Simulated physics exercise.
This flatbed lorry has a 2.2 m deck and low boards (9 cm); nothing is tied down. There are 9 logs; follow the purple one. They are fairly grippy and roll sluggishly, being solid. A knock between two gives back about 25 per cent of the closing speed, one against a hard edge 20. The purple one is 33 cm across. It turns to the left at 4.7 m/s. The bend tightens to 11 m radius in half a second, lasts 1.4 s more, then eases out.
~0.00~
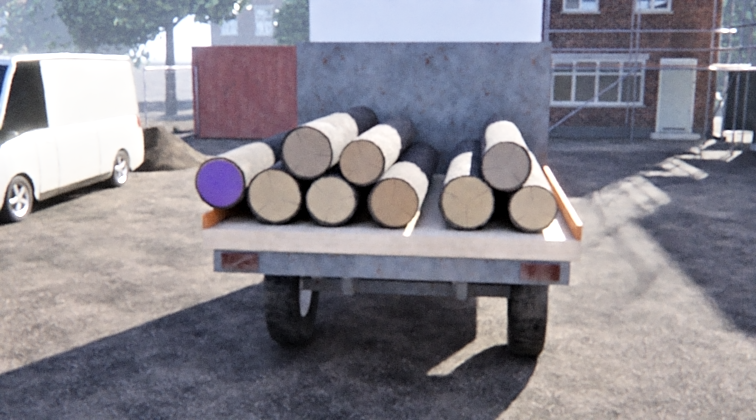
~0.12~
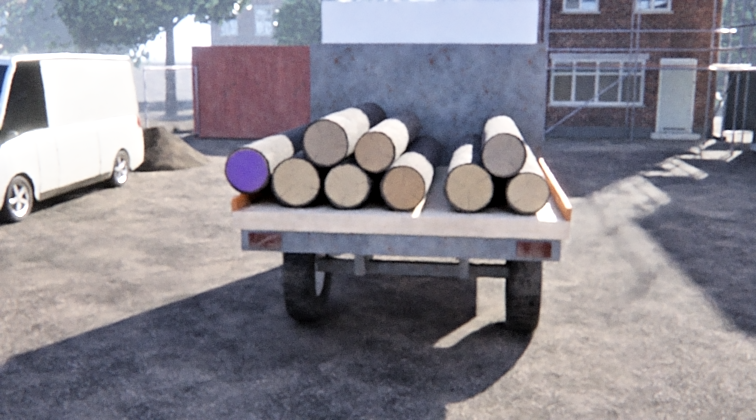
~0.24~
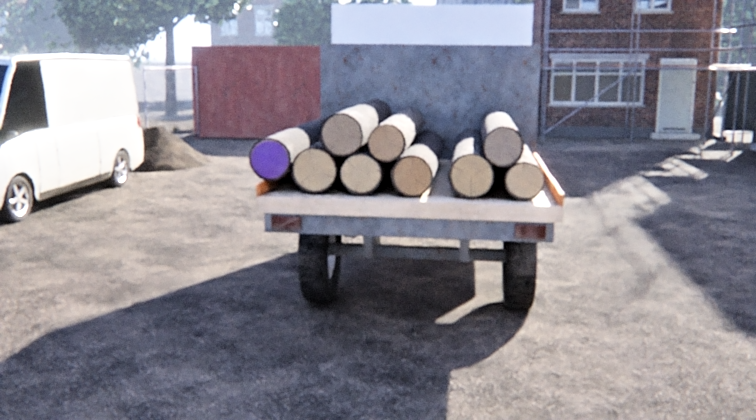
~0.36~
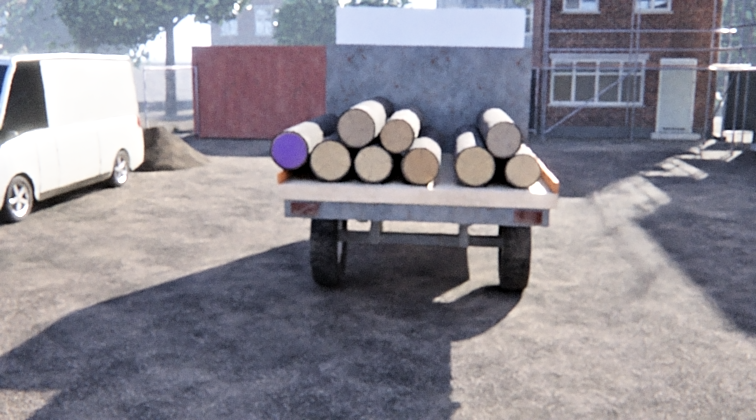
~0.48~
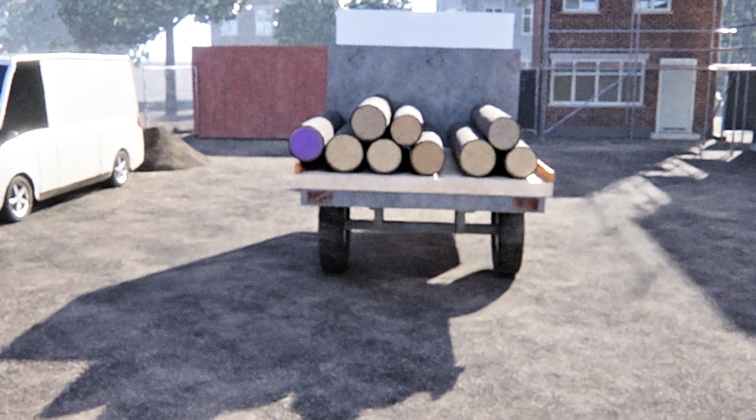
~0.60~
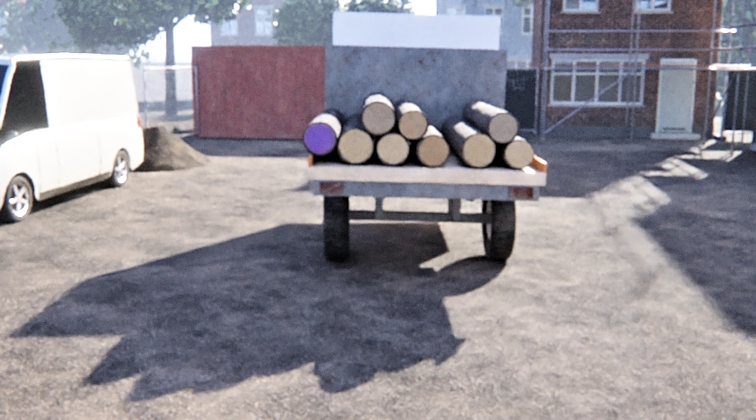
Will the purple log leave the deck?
The purple one is still aboard.
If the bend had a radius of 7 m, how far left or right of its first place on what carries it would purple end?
About 35 cm to the right.
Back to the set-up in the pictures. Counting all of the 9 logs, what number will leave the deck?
The count is 0.
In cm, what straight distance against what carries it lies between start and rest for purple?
Moved: Purple 35.
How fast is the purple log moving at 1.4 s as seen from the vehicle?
Roughly 0.0 m/s.
Then, 1.4 s in, purple is on the deck, 40 cm from the left edge; 0 of 9 are off.
In the end (2.4 s), purple is on the deck, 40 cm from the left edge; 0 of 9 are off.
---+---
▶ **Stated goal**: Reproduce the lines word for word, starting at the one holding "Will the purple log leave the deck?" and ending at the final line of the material above.

▶ **Solution to this exercise**:
Will the purple log leave the deck?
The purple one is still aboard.
If the bend had a radius of 7 m, how far left or right of its first place on what carries it would purple end?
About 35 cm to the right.
Back to the set-up in the pictures. Counting all of the 9 logs, what number will leave the deck?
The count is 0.
In cm, what straight distance against what carries it lies between start and rest for purple?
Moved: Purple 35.
How fast is the purple log moving at 1.4 s as seen from the vehicle?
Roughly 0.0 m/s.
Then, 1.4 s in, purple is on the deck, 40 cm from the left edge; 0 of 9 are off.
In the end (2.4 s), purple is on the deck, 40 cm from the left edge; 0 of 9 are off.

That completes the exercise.